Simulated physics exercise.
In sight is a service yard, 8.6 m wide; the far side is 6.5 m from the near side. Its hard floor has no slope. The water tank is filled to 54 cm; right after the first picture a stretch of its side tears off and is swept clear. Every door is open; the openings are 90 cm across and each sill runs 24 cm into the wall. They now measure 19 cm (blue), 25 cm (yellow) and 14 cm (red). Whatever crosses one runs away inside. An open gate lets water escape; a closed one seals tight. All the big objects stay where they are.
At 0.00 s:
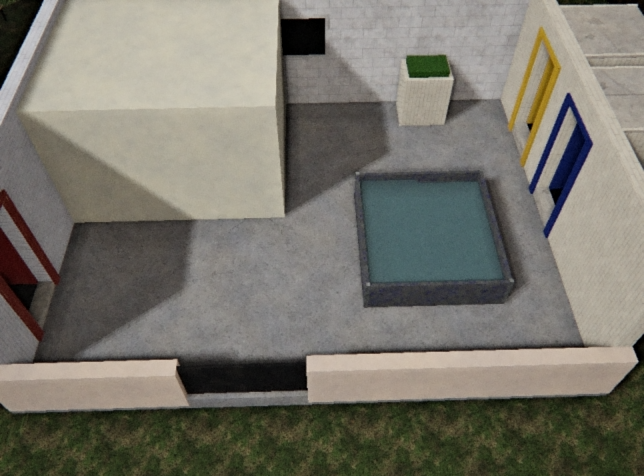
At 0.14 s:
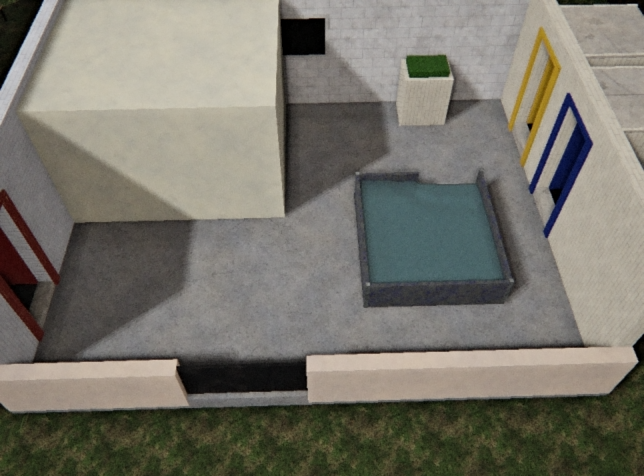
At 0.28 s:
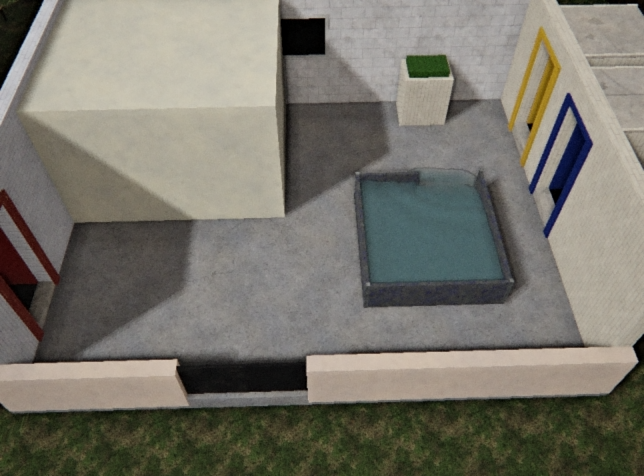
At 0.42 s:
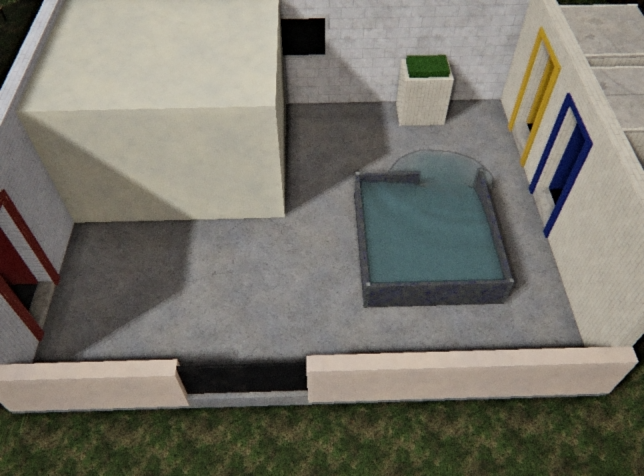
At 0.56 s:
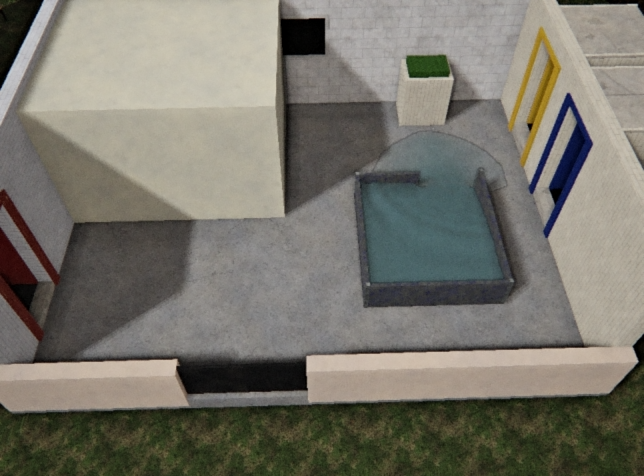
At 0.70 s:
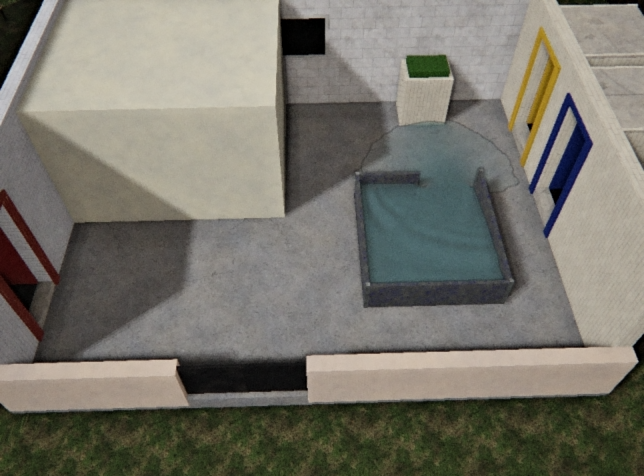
A teal pool of water in a dark-walled square tank sits right of centre in a grey-floored walled yard, seen from high above by a still camera. Around it stand a large cream block, a pale planter topped with green, a red doorway at left, and yellow and blue ones at right. A gap opens in the tank's far side, and water pours out, spreading across the floor in a widening, thinning rounded sheet.
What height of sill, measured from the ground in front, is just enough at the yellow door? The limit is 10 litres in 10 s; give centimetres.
Close to 19 cm is just enough.
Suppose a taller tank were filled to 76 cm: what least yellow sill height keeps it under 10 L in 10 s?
Then roughly 28 cm.
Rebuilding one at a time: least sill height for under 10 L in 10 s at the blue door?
Roughly 4.5 cm at blue.
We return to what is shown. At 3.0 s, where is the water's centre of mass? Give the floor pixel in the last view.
Near (426, 188).
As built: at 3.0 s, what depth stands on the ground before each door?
In cm: Blue 1, yellow 21, red 0.
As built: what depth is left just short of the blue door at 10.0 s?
Roughly 5.0 cm deep.
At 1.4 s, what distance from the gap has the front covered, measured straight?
About 3.2 m.
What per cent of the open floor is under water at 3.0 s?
Near 25 per cent is wet.
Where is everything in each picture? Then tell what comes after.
Still water, 54 cm deep, in the water tank at (428, 227); the yellow door at (530, 107) is dry, in the first picture.
Water pours out on the far side and has run 0.2 m, to a hidden place; about 5 cm deep outside, 54 cm at the back, in the second picture.
The front is at (415, 172), 0.7 m from the gap on the far side; 0.7 m2 of floor is wet, 54 cm left at the back, in the third picture.
The gap is on the far side, the front 1.2 m out at (424, 152); the back of the water tank holds 54 cm, in the fourth picture.
The front is at (420, 134), 1.7 m from the gap on the far side; 2.8 m2 of floor is wet, 54 cm left at the back, in the fifth picture.
The gap is on the far side, the front 2.1 m out at (446, 122); the back of the water tank holds 54 cm; 0.5 m in a straight line remain to the yellow door at (530, 107), in the sixth picture.
After 1.4 s water covers 20 % of the floor, deepest (32 cm) near (450, 191); 6 cm at the yellow door, 0 litres in over its 25 cm sill.
After 3.0 s water covers 25 % of the floor, deepest (36 cm) near (455, 100); 21 cm at the yellow door, 0 litres in over its 25 cm sill.
After 10.0 s water covers 80 % of the floor, deepest (12 cm) near (302, 381); 11 cm at the yellow door, 0 litres in over its 25 cm sill.
At the yellow door as built, the water arrived by 1.1 s and peaked near 22 cm at 3.6 s.
Run again over the same 10 s with other heights there, 17 litres in over 17.5 cm, 4 litres over 20.5 cm. The limit of 10 litres is kept from about 19 cm up.
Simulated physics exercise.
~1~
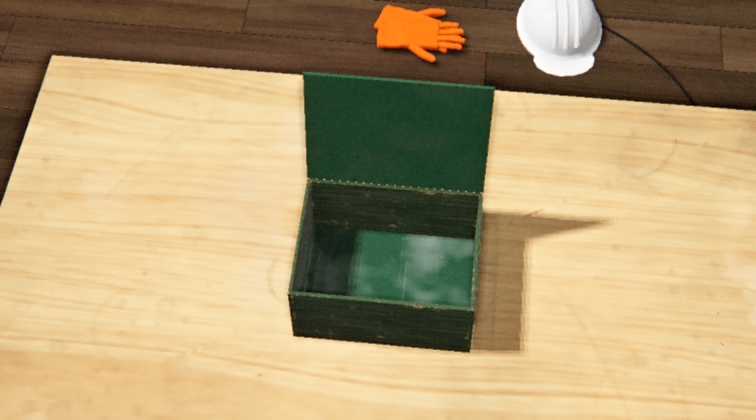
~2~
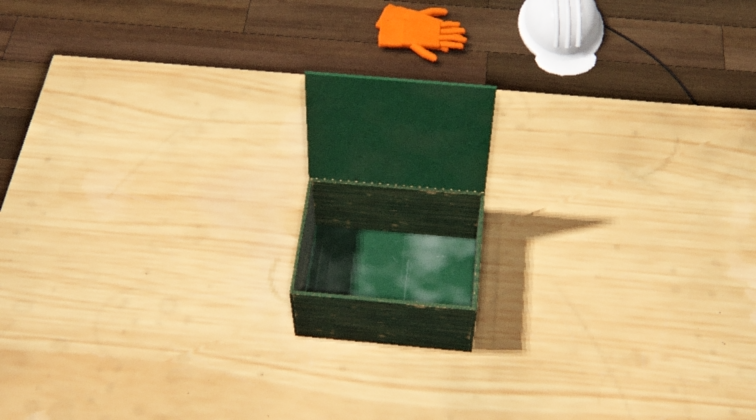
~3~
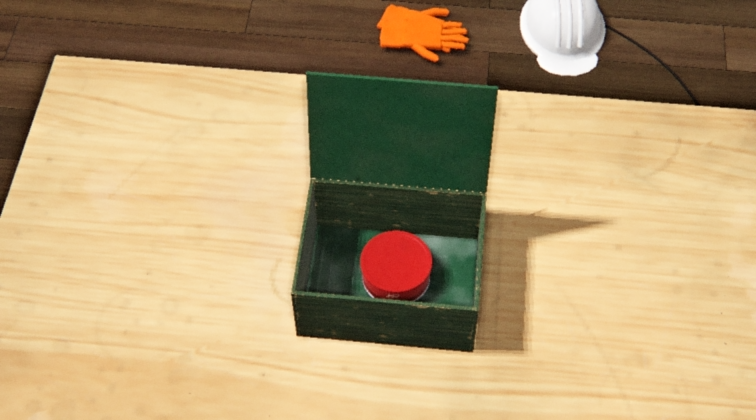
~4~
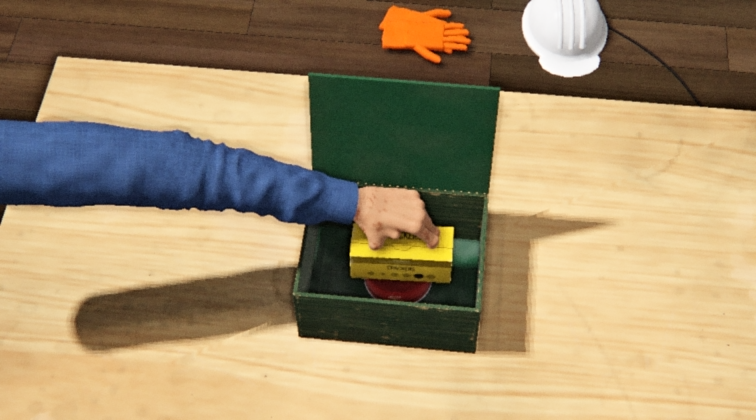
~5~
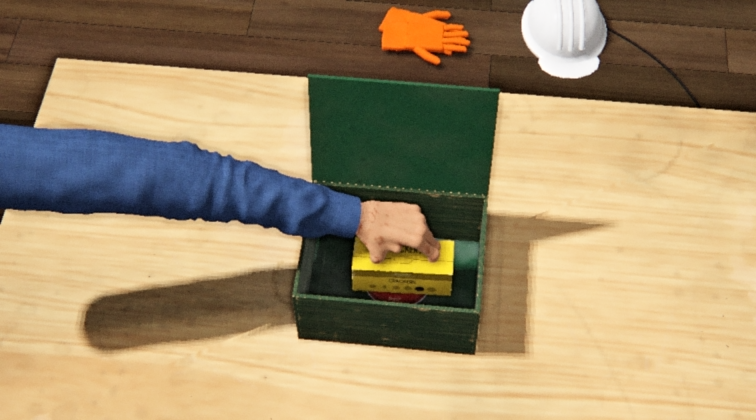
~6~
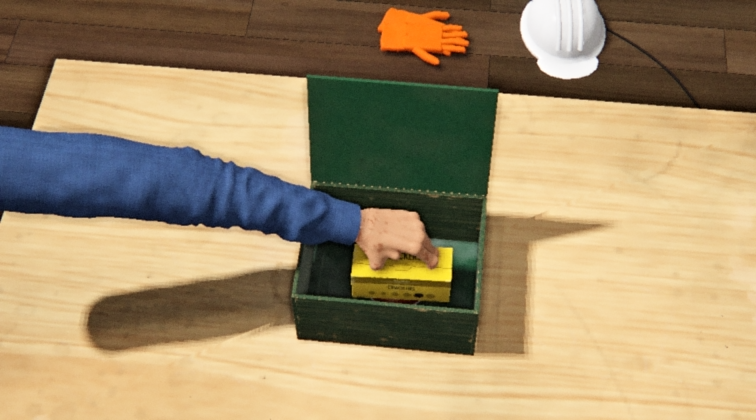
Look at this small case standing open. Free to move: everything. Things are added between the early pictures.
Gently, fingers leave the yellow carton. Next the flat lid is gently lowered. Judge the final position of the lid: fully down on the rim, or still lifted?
Turns out the lid lands in place.
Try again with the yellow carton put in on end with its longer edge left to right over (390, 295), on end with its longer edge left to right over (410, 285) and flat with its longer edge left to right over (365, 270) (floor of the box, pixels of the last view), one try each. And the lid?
Open, Open, Closed.
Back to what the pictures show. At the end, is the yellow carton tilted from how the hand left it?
As it turns out, the yellow carton keeps its original angle.
Then, 1.20 s on from there, lid starting down.
Then, 1.80 s on from there, lid 47° above the rim.
Then, 2.20 s on from there, lid 17° above the rim.
In the end, lid shut; both unmoved. At the end, from the last picture's camera, yellow carton near (402, 273).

### [Problem details]
Each line in the records above should be reproduced exactly; images are not copied.

### [Correct result]
Simulated physics exercise.
In sight is a service yard, 8.6 m wide; the far side is 6.5 m from the near side. Its hard floor has no slope. The water tank is filled to 54 cm; right after the first picture a stretch of its side tears off and is swept clear. Every door is open; the openings are 90 cm across and each sill runs 24 cm into the wall. They now measure 19 cm (blue), 25 cm (yellow) and 14 cm (red). Whatever crosses one runs away inside. An open gate lets water escape; a closed one seals tight. All the big objects stay where they are.
At 0.00 s:
At 0.14 s:
At 0.28 s:
At 0.42 s:
At 0.56 s:
At 0.70 s:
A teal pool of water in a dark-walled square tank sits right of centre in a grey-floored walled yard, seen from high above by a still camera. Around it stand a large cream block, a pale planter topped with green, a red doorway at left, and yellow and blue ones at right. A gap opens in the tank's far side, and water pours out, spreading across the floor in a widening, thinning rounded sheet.
What height of sill, measured from the ground in front, is just enough at the yellow door? The limit is 10 litres in 10 s; give centimetres.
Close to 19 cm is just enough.
Suppose a taller tank were filled to 76 cm: what least yellow sill height keeps it under 10 L in 10 s?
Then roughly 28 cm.
Rebuilding one at a time: least sill height for under 10 L in 10 s at the blue door?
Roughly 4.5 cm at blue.
We return to what is shown. At 3.0 s, where is the water's centre of mass? Give the floor pixel in the last view.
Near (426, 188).
As built: at 3.0 s, what depth stands on the ground before each door?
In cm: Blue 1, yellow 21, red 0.
As built: what depth is left just short of the blue door at 10.0 s?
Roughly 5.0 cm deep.
At 1.4 s, what distance from the gap has the front covered, measured straight?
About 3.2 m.
What per cent of the open floor is under water at 3.0 s?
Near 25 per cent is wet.
Where is everything in each picture? Then tell what comes after.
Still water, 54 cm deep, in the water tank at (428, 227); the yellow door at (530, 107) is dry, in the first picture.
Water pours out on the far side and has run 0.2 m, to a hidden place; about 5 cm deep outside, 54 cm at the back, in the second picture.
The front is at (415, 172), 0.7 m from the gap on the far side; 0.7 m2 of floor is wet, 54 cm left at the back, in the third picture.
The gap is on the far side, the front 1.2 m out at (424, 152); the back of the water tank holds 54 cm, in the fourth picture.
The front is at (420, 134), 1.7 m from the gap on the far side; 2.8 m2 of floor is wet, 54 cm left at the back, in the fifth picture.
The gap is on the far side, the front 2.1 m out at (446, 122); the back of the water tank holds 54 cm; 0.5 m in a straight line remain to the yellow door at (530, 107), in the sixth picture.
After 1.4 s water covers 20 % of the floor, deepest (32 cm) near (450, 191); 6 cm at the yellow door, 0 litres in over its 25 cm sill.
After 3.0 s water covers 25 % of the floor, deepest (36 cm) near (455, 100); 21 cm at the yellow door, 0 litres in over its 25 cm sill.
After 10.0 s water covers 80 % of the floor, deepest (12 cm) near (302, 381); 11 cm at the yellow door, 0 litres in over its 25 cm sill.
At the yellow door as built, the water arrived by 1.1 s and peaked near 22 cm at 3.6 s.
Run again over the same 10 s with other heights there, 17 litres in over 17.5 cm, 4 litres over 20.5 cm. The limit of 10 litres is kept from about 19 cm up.
Simulated physics exercise.
~1~
~2~
~3~
~4~
~5~
~6~
Look at this small case standing open. Free to move: everything. Things are added between the early pictures.
Gently, fingers leave the yellow carton. Next the flat lid is gently lowered. Judge the final position of the lid: fully down on the rim, or still lifted?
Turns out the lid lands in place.
Try again with the yellow carton put in on end with its longer edge left to right over (390, 295), on end with its longer edge left to right over (410, 285) and flat with its longer edge left to right over (365, 270) (floor of the box, pixels of the last view), one try each. And the lid?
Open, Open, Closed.
Back to what the pictures show. At the end, is the yellow carton tilted from how the hand left it?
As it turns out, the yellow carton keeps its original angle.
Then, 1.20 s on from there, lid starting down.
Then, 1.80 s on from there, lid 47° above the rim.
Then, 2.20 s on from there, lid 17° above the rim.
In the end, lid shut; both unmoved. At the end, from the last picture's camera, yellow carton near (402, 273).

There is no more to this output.